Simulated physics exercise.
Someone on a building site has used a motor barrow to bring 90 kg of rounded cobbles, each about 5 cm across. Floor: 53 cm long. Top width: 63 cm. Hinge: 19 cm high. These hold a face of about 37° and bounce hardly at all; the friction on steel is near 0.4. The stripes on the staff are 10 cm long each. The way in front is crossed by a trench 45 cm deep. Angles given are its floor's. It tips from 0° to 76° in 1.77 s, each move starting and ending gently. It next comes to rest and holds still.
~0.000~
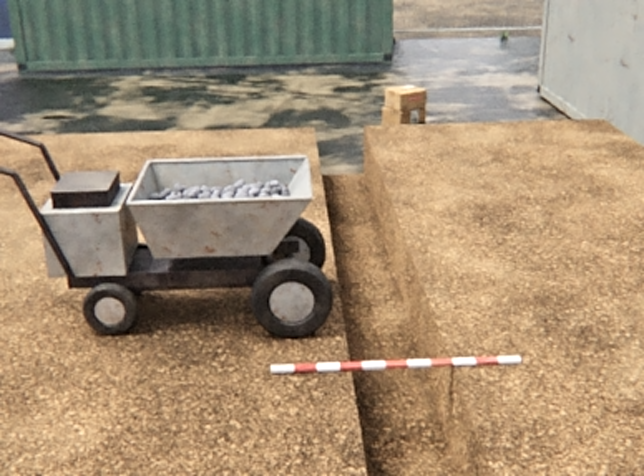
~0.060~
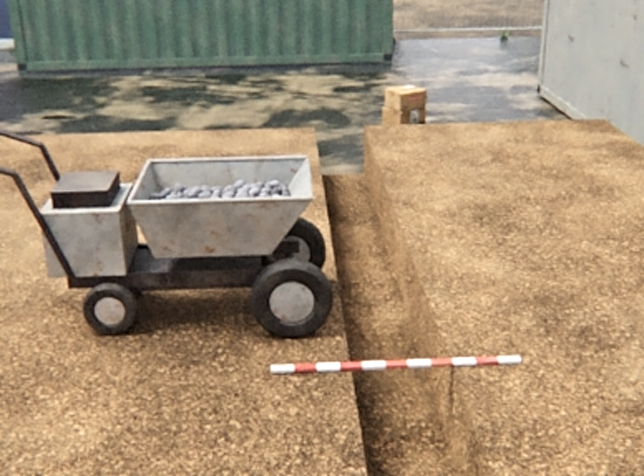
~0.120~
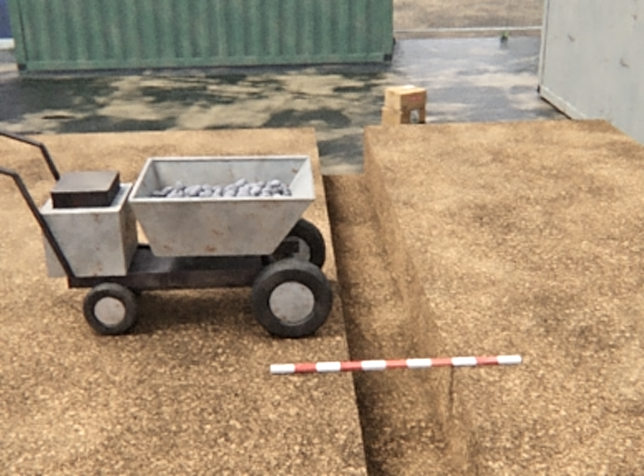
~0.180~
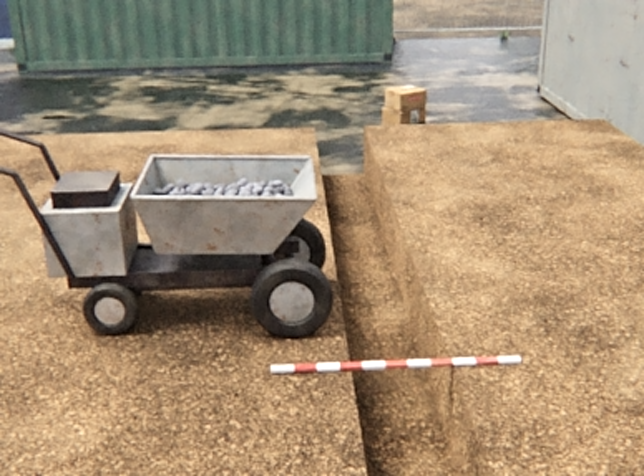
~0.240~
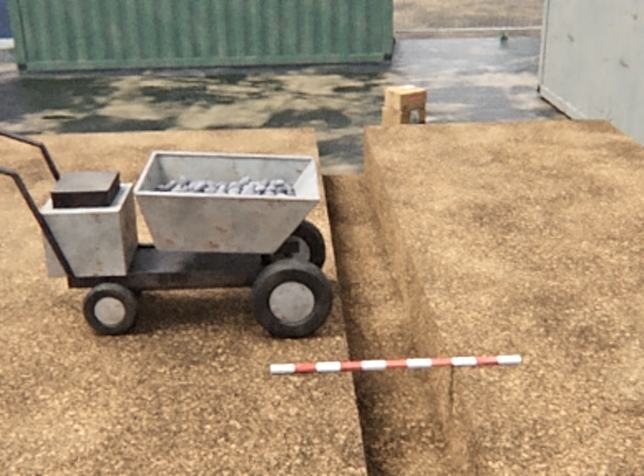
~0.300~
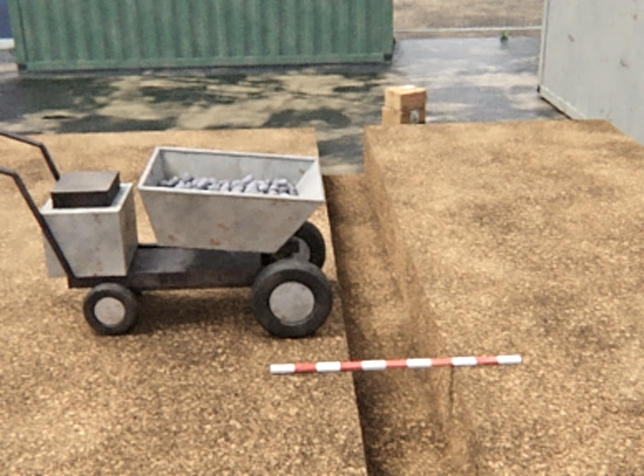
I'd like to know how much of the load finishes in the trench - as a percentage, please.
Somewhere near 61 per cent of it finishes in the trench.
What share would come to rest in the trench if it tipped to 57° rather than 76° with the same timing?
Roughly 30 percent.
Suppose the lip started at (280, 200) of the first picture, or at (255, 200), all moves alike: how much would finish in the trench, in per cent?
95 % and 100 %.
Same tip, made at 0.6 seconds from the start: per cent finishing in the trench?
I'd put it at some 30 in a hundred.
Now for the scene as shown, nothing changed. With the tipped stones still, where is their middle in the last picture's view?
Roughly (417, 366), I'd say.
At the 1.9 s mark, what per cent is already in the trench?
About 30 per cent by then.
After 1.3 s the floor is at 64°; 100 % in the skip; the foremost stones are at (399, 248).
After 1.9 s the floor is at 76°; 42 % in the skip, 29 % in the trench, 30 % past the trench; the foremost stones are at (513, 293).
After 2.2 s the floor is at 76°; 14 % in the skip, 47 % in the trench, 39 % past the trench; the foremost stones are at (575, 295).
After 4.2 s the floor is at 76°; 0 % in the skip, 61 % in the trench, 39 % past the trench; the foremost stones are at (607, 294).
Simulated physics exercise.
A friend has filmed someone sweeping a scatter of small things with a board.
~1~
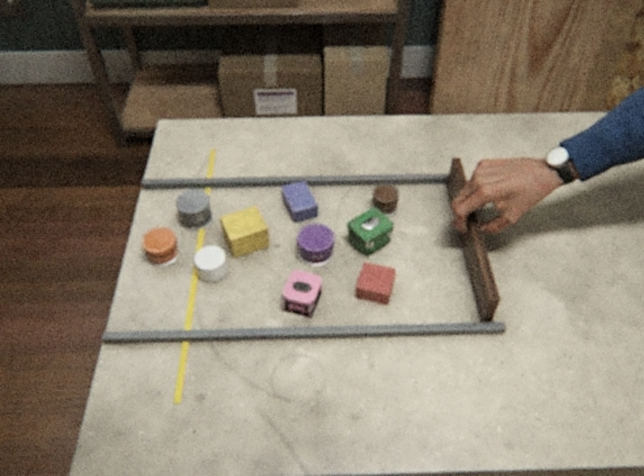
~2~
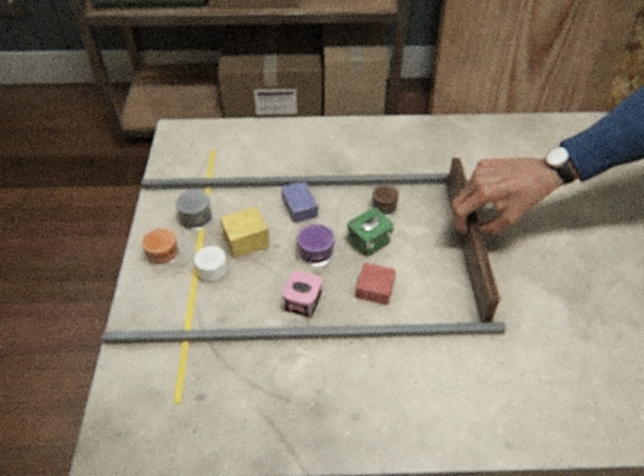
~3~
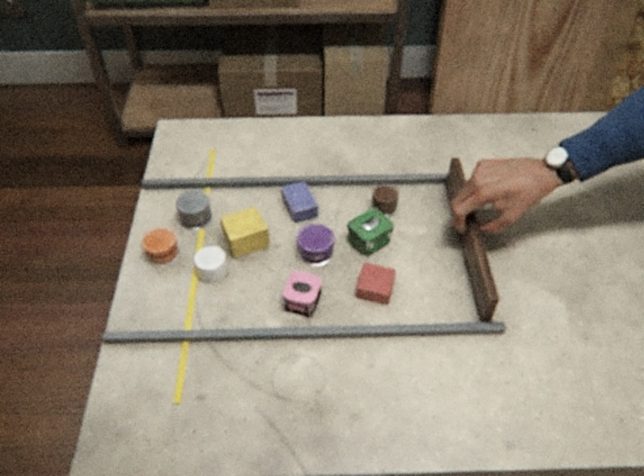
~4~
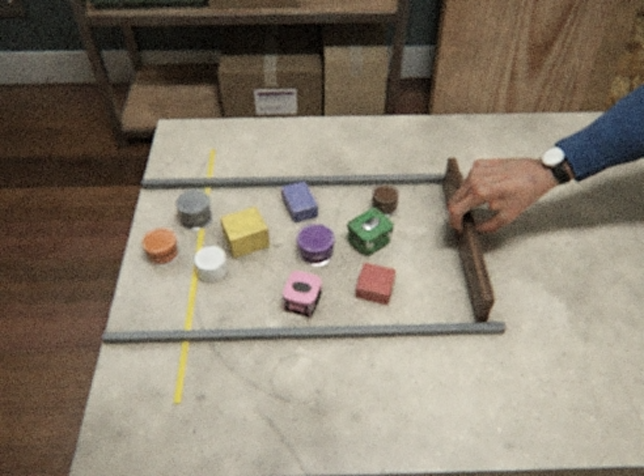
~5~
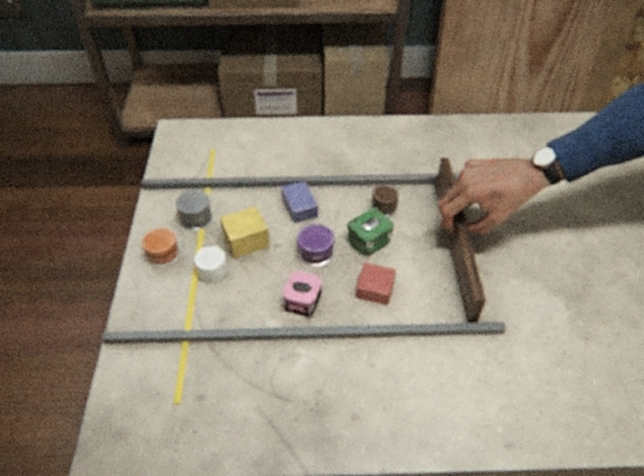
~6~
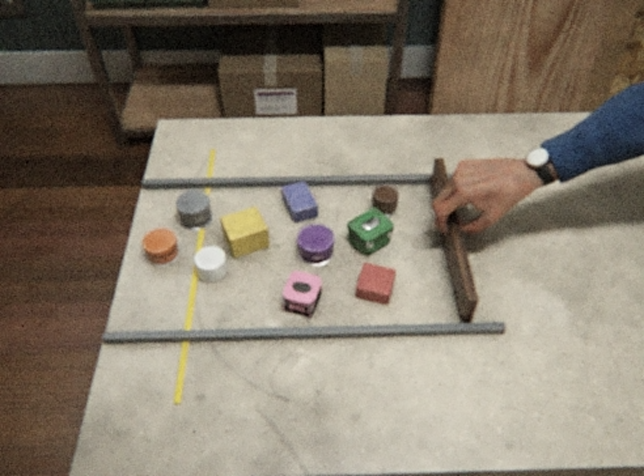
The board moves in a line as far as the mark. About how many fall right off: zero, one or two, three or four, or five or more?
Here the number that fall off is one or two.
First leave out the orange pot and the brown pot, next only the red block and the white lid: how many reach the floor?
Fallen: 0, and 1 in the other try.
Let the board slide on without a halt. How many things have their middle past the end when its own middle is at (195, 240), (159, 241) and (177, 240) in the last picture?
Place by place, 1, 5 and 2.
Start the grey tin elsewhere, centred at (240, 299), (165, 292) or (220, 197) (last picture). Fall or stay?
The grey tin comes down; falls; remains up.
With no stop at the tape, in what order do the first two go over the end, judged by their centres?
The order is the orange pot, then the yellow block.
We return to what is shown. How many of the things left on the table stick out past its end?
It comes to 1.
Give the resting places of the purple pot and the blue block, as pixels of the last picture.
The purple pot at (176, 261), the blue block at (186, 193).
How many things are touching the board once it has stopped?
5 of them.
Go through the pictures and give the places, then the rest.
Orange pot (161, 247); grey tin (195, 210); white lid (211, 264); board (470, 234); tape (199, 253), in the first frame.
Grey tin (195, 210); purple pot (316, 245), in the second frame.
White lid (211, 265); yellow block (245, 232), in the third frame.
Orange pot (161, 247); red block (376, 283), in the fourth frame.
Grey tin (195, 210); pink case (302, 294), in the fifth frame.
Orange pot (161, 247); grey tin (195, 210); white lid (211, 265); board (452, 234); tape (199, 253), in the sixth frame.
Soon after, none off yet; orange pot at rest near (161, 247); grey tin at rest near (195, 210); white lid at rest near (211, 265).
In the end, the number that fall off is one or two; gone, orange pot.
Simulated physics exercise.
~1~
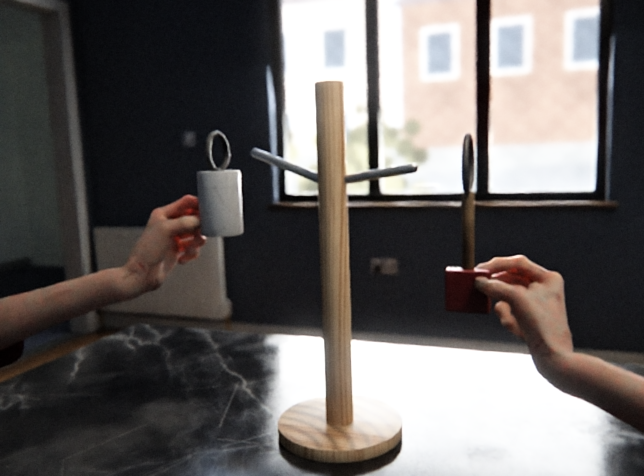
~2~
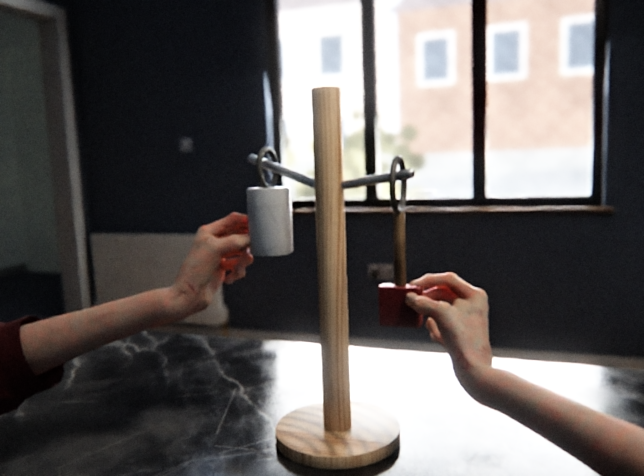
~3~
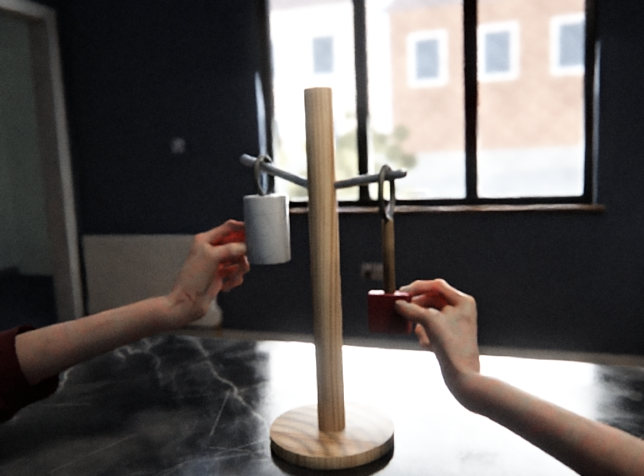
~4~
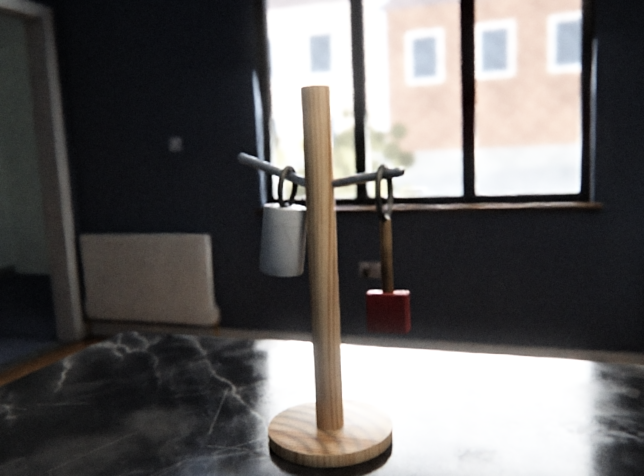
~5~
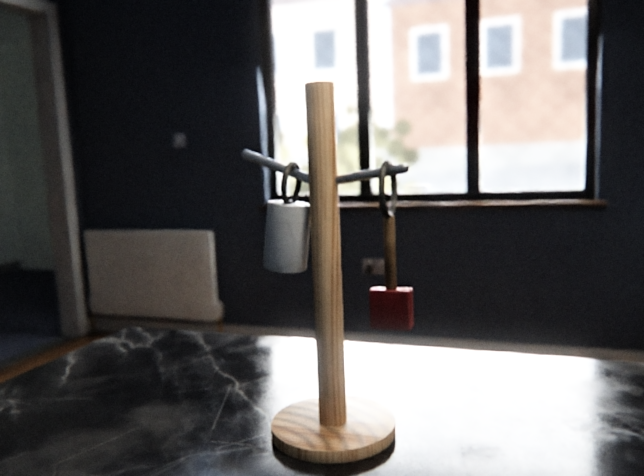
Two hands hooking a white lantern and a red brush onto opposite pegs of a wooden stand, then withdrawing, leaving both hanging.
::::::::
# TASK
Make an exact copy of all entries above, dropping the images.

# FINISHED TASK
Simulated physics exercise.
Someone on a building site has used a motor barrow to bring 90 kg of rounded cobbles, each about 5 cm across. Floor: 53 cm long. Top width: 63 cm. Hinge: 19 cm high. These hold a face of about 37° and bounce hardly at all; the friction on steel is near 0.4. The stripes on the staff are 10 cm long each. The way in front is crossed by a trench 45 cm deep. Angles given are its floor's. It tips from 0° to 76° in 1.77 s, each move starting and ending gently. It next comes to rest and holds still.
~0.000~
~0.060~
~0.120~
~0.180~
~0.240~
~0.300~
I'd like to know how much of the load finishes in the trench - as a percentage, please.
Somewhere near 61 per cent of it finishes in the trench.
What share would come to rest in the trench if it tipped to 57° rather than 76° with the same timing?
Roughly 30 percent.
Suppose the lip started at (280, 200) of the first picture, or at (255, 200), all moves alike: how much would finish in the trench, in per cent?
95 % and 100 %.
Same tip, made at 0.6 seconds from the start: per cent finishing in the trench?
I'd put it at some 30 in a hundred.
Now for the scene as shown, nothing changed. With the tipped stones still, where is their middle in the last picture's view?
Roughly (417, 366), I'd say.
At the 1.9 s mark, what per cent is already in the trench?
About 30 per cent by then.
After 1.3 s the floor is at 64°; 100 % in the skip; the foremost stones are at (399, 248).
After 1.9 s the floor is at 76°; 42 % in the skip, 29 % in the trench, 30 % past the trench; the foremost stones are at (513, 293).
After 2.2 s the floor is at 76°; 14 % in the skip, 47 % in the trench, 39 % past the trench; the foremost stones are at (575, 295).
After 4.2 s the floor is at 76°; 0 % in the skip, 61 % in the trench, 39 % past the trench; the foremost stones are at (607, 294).
Simulated physics exercise.
A friend has filmed someone sweeping a scatter of small things with a board.
~1~
~2~
~3~
~4~
~5~
~6~
The board moves in a line as far as the mark. About how many fall right off: zero, one or two, three or four, or five or more?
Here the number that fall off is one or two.
First leave out the orange pot and the brown pot, next only the red block and the white lid: how many reach the floor?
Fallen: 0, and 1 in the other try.
Let the board slide on without a halt. How many things have their middle past the end when its own middle is at (195, 240), (159, 241) and (177, 240) in the last picture?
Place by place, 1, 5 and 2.
Start the grey tin elsewhere, centred at (240, 299), (165, 292) or (220, 197) (last picture). Fall or stay?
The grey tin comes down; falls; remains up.
With no stop at the tape, in what order do the first two go over the end, judged by their centres?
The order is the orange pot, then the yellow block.
We return to what is shown. How many of the things left on the table stick out past its end?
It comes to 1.
Give the resting places of the purple pot and the blue block, as pixels of the last picture.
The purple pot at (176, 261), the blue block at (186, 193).
How many things are touching the board once it has stopped?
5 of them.
Go through the pictures and give the places, then the rest.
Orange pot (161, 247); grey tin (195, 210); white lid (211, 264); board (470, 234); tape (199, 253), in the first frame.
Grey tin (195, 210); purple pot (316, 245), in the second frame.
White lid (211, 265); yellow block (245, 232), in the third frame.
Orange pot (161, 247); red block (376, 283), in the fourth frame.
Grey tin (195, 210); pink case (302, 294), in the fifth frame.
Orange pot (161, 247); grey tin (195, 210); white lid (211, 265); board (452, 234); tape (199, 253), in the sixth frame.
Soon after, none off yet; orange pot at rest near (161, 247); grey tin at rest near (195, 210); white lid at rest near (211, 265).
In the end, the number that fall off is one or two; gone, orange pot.
Simulated physics exercise.
~1~
~2~
~3~
~4~
~5~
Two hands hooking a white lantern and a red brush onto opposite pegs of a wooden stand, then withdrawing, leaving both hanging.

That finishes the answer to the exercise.